> _DATA LISTING_
— BEGIN —

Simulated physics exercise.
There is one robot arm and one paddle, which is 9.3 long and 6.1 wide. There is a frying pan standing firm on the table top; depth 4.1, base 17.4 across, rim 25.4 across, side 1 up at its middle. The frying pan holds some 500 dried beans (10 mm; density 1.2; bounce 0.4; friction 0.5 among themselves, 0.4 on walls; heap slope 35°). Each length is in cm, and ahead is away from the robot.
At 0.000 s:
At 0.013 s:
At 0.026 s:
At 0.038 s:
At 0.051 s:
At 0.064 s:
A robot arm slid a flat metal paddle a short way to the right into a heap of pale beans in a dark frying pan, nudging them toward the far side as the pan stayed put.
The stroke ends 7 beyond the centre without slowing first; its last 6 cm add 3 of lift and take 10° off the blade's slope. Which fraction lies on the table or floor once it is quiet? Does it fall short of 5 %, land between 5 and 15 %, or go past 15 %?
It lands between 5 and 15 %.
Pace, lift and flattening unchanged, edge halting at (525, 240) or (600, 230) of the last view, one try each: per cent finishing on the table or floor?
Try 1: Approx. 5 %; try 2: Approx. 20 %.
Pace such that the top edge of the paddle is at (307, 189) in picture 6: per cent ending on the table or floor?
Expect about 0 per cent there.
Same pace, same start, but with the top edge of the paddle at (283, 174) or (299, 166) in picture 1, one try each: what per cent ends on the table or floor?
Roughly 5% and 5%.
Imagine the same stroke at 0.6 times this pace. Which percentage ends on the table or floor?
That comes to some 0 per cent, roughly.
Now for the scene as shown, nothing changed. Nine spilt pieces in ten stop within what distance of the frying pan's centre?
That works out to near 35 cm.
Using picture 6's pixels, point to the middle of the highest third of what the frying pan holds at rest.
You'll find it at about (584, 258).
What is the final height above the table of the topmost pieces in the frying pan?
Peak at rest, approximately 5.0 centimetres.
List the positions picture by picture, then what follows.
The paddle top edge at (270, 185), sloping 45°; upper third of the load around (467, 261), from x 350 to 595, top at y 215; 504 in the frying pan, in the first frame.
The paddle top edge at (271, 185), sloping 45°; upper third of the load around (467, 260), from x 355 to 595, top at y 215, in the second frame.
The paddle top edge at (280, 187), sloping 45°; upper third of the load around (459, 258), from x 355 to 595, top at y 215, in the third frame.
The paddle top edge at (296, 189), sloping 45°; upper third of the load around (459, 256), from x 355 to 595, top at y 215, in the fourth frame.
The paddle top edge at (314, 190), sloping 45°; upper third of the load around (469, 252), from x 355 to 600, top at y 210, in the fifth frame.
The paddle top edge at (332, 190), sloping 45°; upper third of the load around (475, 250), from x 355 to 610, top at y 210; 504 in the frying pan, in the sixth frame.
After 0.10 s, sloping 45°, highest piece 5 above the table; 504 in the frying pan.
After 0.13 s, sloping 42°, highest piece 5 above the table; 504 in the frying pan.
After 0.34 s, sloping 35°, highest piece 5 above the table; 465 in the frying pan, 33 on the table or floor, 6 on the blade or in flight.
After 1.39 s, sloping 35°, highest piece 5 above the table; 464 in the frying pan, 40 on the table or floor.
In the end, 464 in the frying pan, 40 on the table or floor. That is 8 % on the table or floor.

— END —
— BEGIN —

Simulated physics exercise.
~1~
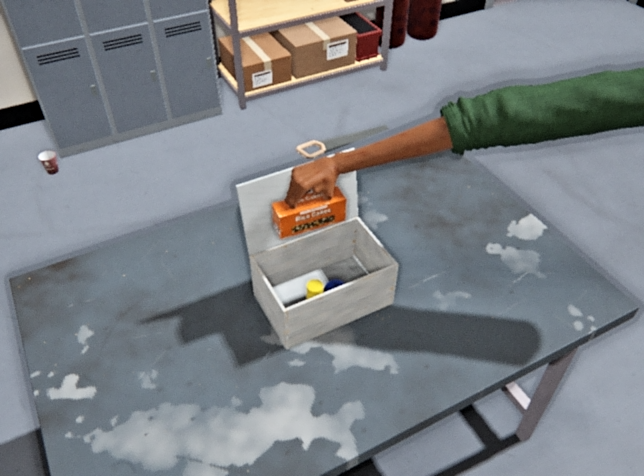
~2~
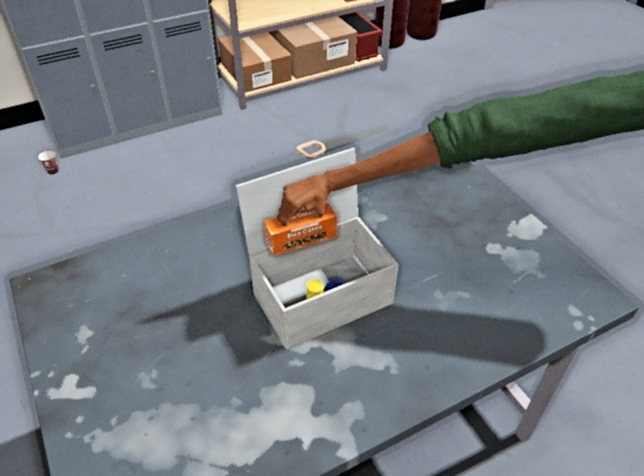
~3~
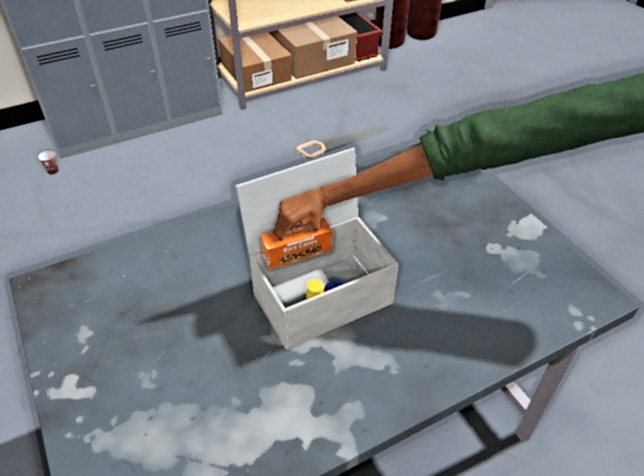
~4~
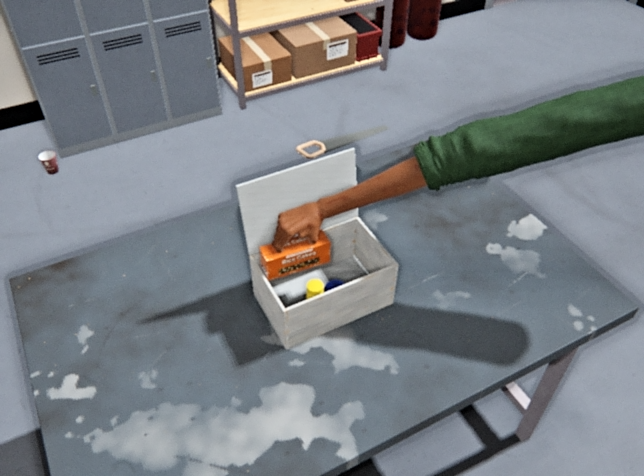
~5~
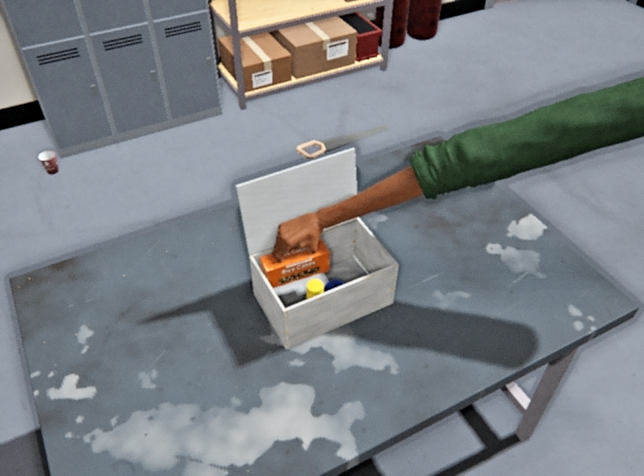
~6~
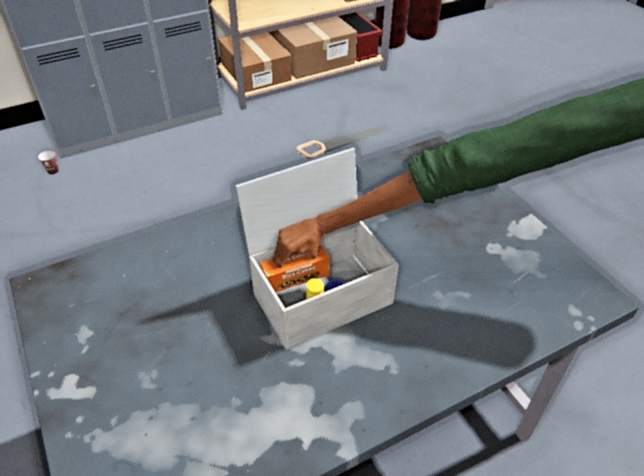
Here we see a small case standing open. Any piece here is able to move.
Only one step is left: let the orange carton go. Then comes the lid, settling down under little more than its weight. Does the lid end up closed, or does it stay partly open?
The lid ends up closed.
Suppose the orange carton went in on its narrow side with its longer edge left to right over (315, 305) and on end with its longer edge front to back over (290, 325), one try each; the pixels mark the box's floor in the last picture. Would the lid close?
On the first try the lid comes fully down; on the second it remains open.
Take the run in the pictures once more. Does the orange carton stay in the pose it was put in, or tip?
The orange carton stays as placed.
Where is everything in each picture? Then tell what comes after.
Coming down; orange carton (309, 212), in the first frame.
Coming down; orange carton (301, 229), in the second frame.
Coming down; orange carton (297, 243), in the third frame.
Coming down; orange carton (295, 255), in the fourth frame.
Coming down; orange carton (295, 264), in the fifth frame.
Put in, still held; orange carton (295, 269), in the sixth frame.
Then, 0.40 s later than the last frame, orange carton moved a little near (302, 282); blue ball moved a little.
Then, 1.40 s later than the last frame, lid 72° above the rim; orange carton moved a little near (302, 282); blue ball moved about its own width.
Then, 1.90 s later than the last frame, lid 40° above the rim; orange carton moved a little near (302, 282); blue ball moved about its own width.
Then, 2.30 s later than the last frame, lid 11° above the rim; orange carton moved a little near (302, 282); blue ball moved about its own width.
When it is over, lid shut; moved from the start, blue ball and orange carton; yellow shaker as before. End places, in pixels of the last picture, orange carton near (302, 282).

— END —
— BEGIN —

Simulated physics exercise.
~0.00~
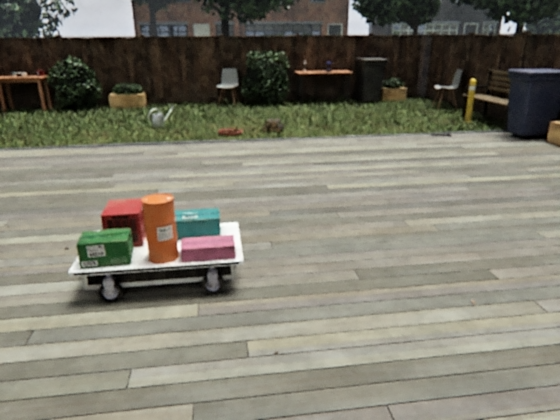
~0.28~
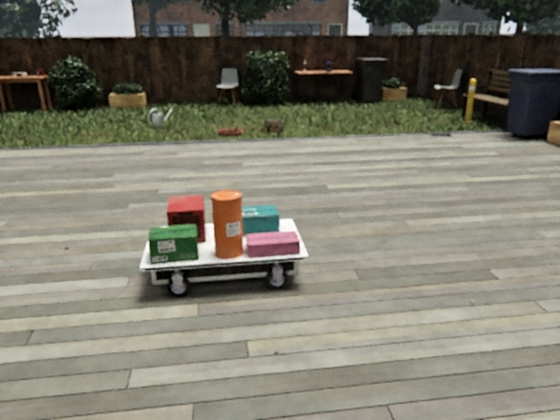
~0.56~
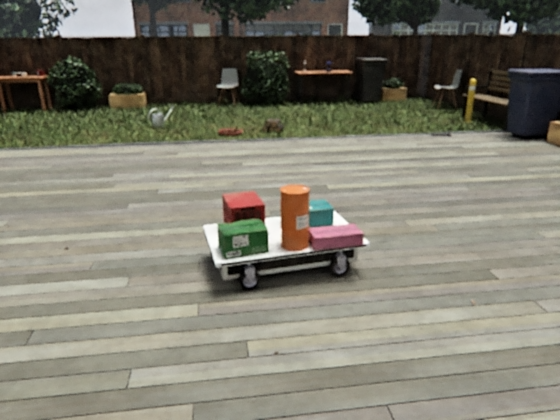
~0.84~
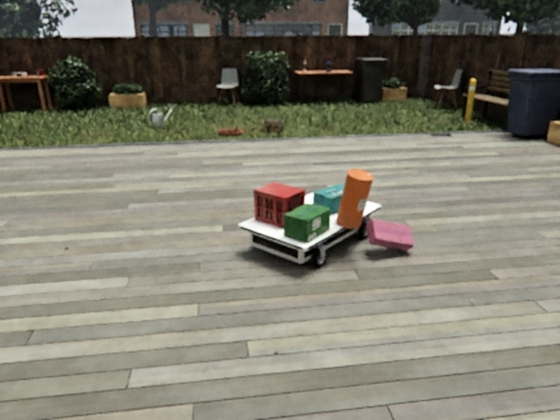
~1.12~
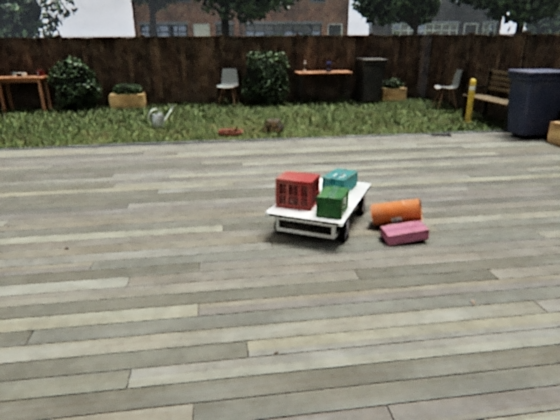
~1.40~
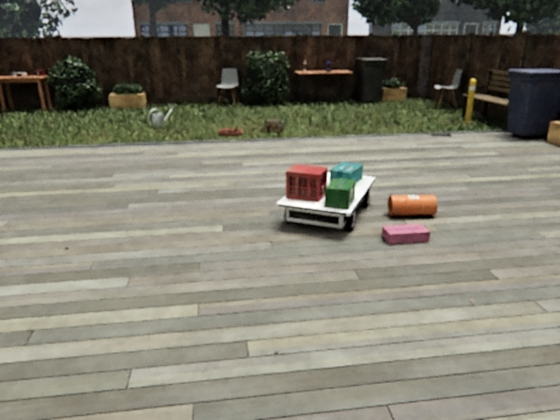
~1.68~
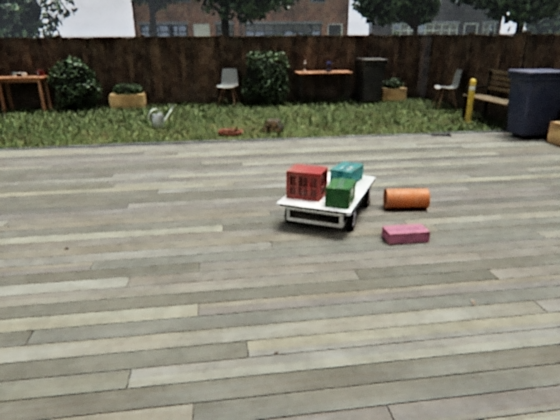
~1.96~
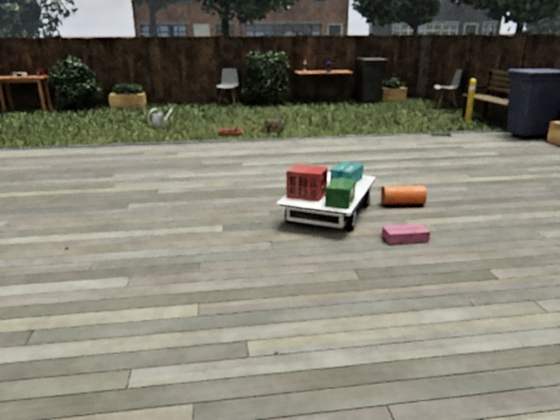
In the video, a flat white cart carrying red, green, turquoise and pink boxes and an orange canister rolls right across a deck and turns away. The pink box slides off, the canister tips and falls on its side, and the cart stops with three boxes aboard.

— END —

> _EXERCISE_
List the lines of the entries that include "standing".

> _CORRECT ANSWER_
There is one robot arm and one paddle, which is 9.3 long and 6.1 wide. There is a frying pan standing firm on the table top; depth 4.1, base 17.4 across, rim 25.4 across, side 1 up at its middle. The frying pan holds some 500 dried beans (10 mm; density 1.2; bounce 0.4; friction 0.5 among themselves, 0.4 on walls; heap slope 35°). Each length is in cm, and ahead is away from the robot.
Here we see a small case standing open. Any piece here is able to move.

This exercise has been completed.